- _Information supplied_:
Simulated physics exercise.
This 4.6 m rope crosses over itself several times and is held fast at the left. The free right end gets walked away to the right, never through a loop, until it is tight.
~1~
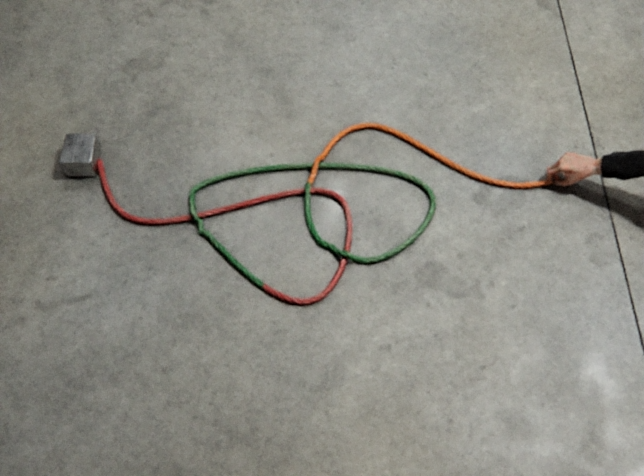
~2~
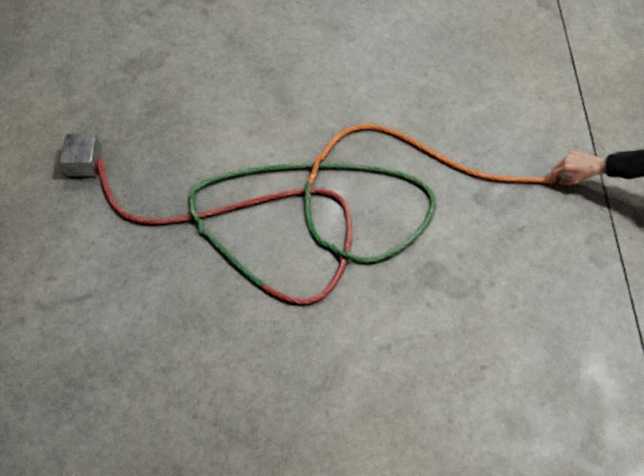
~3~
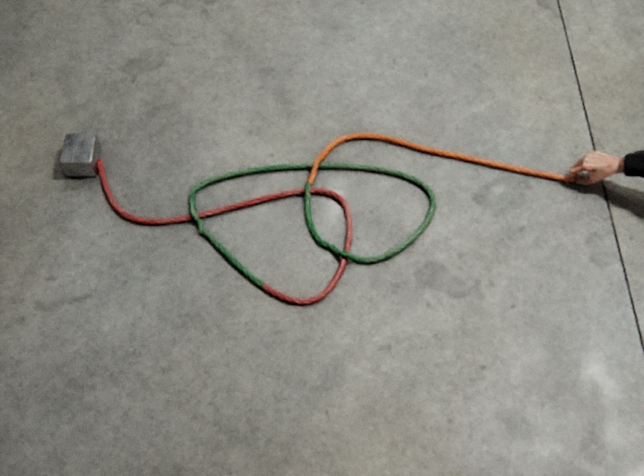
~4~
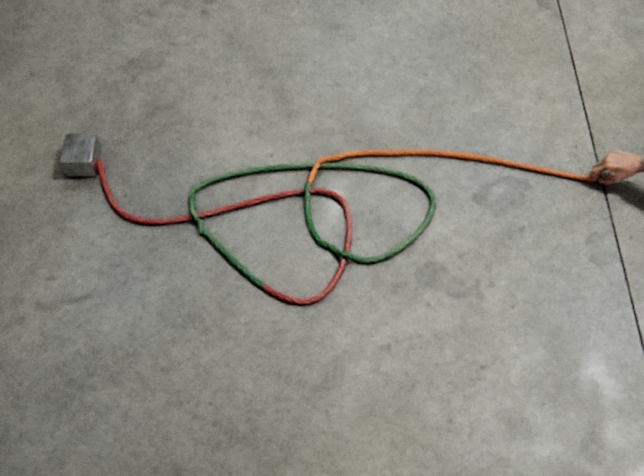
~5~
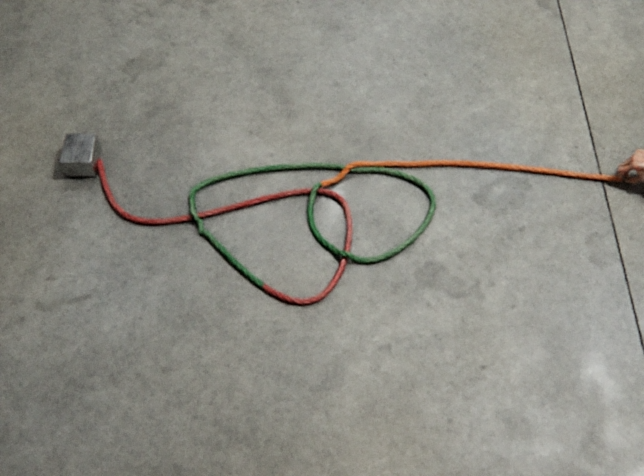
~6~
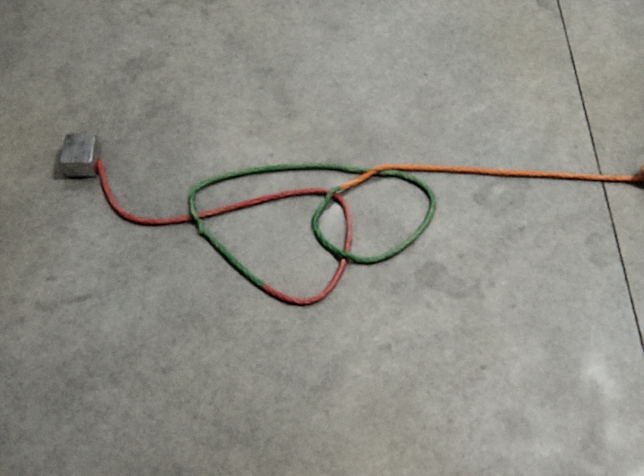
A hand at the right draws the orange end of a rope rightward across a grey concrete floor, seen from above by a still camera. The rope runs from a small metal block at the left through red and green overlapping loops, beside a dark floor seam. The orange part straightens first, then the right-hand green loop narrows slightly as the hand moves almost out of view.
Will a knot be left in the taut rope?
No: The rope opens out.
Next, the ends are 2.6 m apart, loops still 50 cm across.
Then, the ends are 3.3 m apart, loops still 50 cm across.
After that, the ends are 4.1 m apart, loops still 37 cm across.
Later, the ends are 4.6 m apart, and it runs straight.
At the end, the ends are 4.6 m apart, and it runs straight.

- _Challenge_:
Leave out the pictures and copy the rest of the material above exactly.

- _Correct output_:
Simulated physics exercise.
This 4.6 m rope crosses over itself several times and is held fast at the left. The free right end gets walked away to the right, never through a loop, until it is tight.
~1~
~2~
~3~
~4~
~5~
~6~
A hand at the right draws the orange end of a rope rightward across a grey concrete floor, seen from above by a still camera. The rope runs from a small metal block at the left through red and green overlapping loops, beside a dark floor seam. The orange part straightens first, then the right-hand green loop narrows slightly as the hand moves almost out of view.
Will a knot be left in the taut rope?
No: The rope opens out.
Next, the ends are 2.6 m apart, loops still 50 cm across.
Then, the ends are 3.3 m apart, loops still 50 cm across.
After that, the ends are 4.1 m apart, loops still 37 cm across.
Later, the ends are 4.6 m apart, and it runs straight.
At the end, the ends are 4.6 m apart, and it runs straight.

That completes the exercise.